_SUPPLIED INFORMATION:_
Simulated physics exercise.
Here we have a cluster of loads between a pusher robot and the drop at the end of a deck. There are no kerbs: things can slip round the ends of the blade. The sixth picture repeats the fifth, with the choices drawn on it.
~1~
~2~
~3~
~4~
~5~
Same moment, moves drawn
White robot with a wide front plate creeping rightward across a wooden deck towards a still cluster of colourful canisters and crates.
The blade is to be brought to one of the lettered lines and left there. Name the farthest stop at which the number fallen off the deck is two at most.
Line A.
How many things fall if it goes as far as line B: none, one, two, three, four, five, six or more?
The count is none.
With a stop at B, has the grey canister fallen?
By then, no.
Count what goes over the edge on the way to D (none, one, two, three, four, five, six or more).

--

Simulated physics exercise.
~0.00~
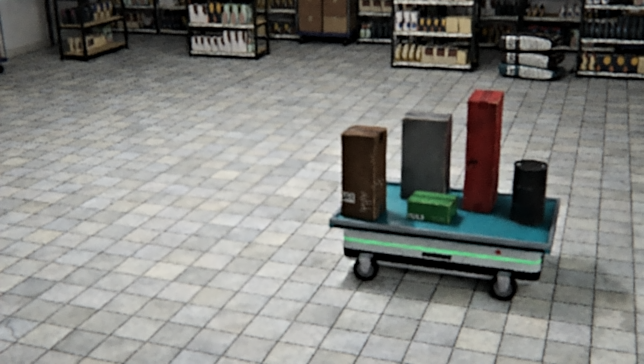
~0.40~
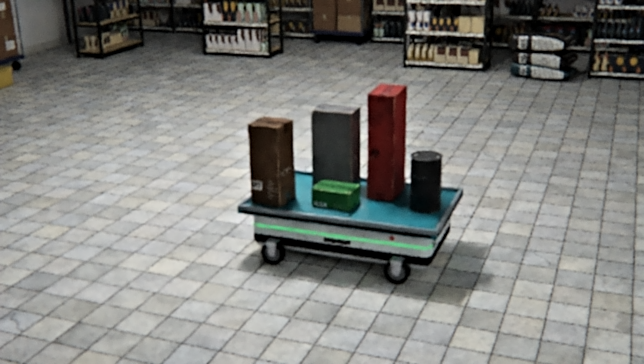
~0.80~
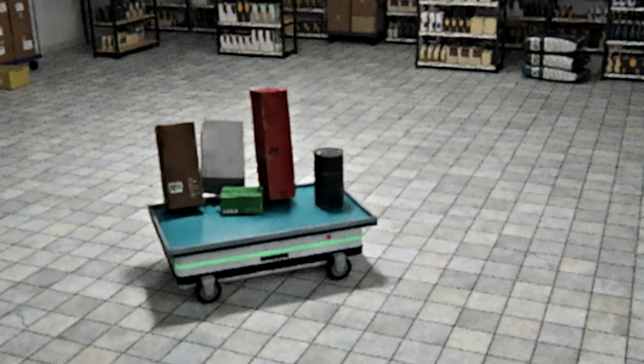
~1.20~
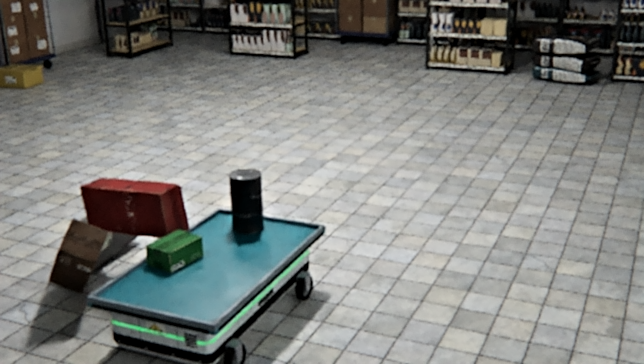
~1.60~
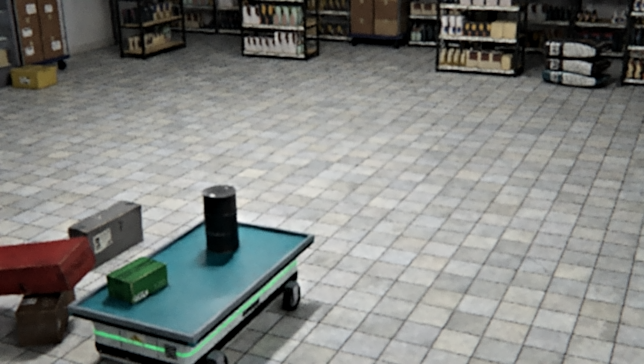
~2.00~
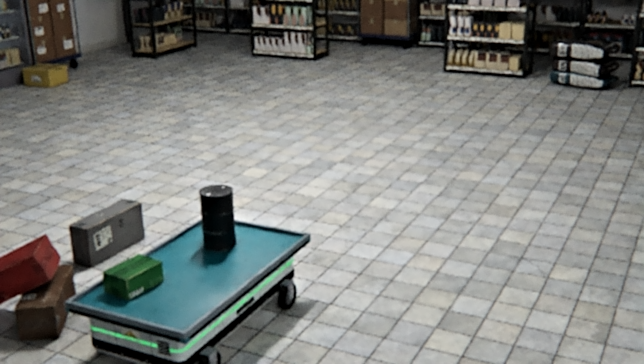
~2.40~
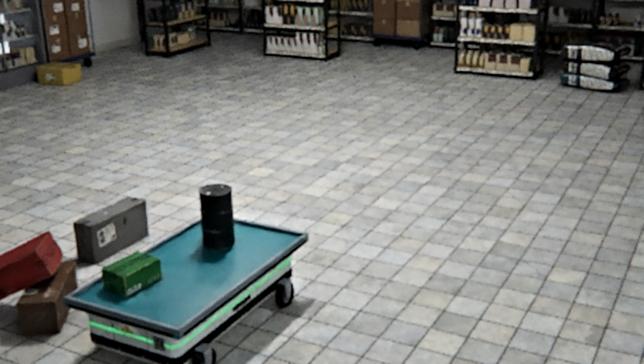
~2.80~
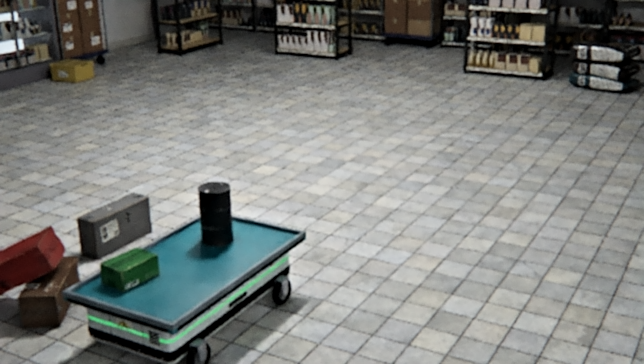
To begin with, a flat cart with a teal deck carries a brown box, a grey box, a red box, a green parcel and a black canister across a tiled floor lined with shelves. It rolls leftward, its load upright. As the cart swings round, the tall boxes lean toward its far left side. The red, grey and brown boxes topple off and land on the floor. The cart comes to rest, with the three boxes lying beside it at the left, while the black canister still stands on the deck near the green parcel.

...

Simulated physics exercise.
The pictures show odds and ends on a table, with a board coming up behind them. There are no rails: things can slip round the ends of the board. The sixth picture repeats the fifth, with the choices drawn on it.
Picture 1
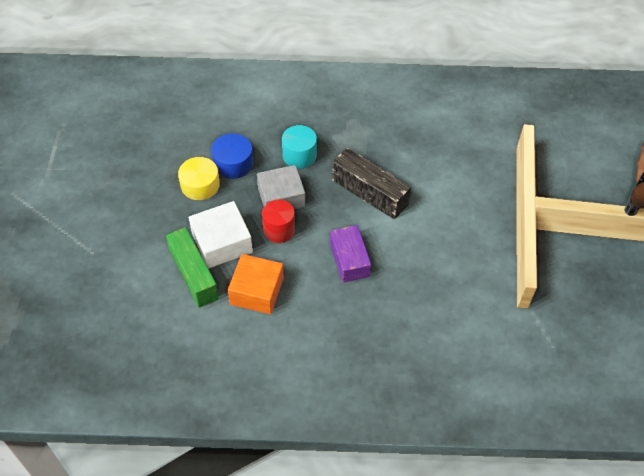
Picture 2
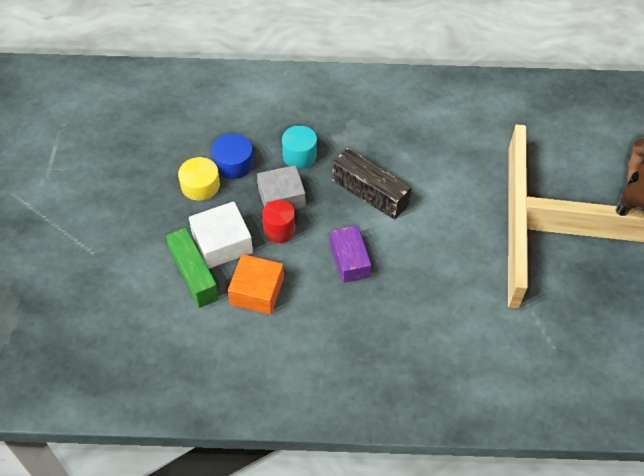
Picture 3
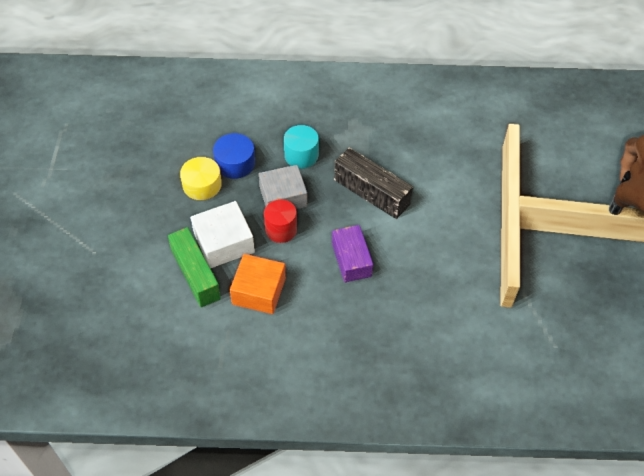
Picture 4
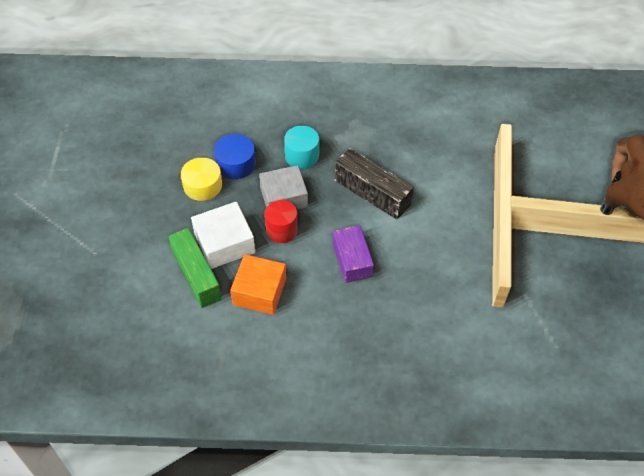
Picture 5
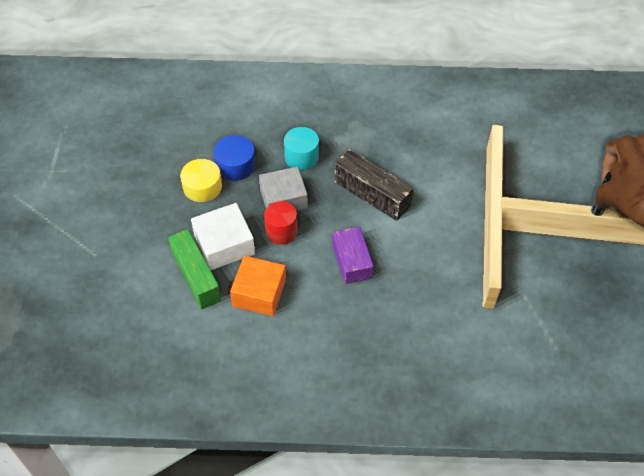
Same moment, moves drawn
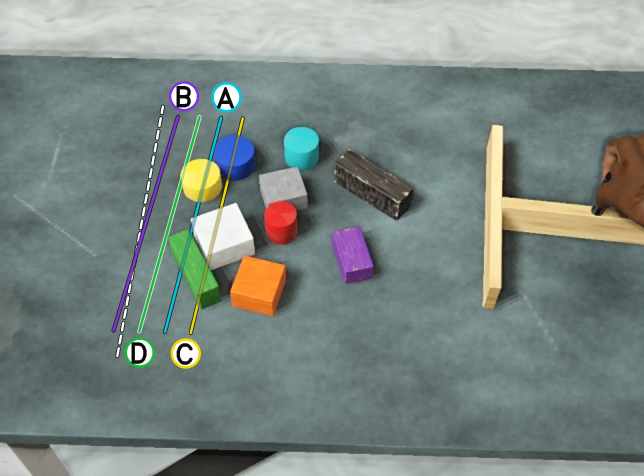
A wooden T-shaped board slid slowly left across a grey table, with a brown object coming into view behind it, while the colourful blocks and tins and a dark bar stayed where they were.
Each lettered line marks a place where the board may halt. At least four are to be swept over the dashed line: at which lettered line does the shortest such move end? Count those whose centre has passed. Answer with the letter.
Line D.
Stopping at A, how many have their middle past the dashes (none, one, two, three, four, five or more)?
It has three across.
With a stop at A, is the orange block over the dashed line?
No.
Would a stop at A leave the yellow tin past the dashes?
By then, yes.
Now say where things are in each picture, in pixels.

_PROBLEM TO SOLVE:_ Extract lines where the string "ends" occurs.

_RESPONSE BELOW:_
Here we have a cluster of loads between a pusher robot and the drop at the end of a deck. There are no kerbs: things can slip round the ends of the blade. The sixth picture repeats the fifth, with the choices drawn on it.
The pictures show odds and ends on a table, with a board coming up behind them. There are no rails: things can slip round the ends of the board. The sixth picture repeats the fifth, with the choices drawn on it.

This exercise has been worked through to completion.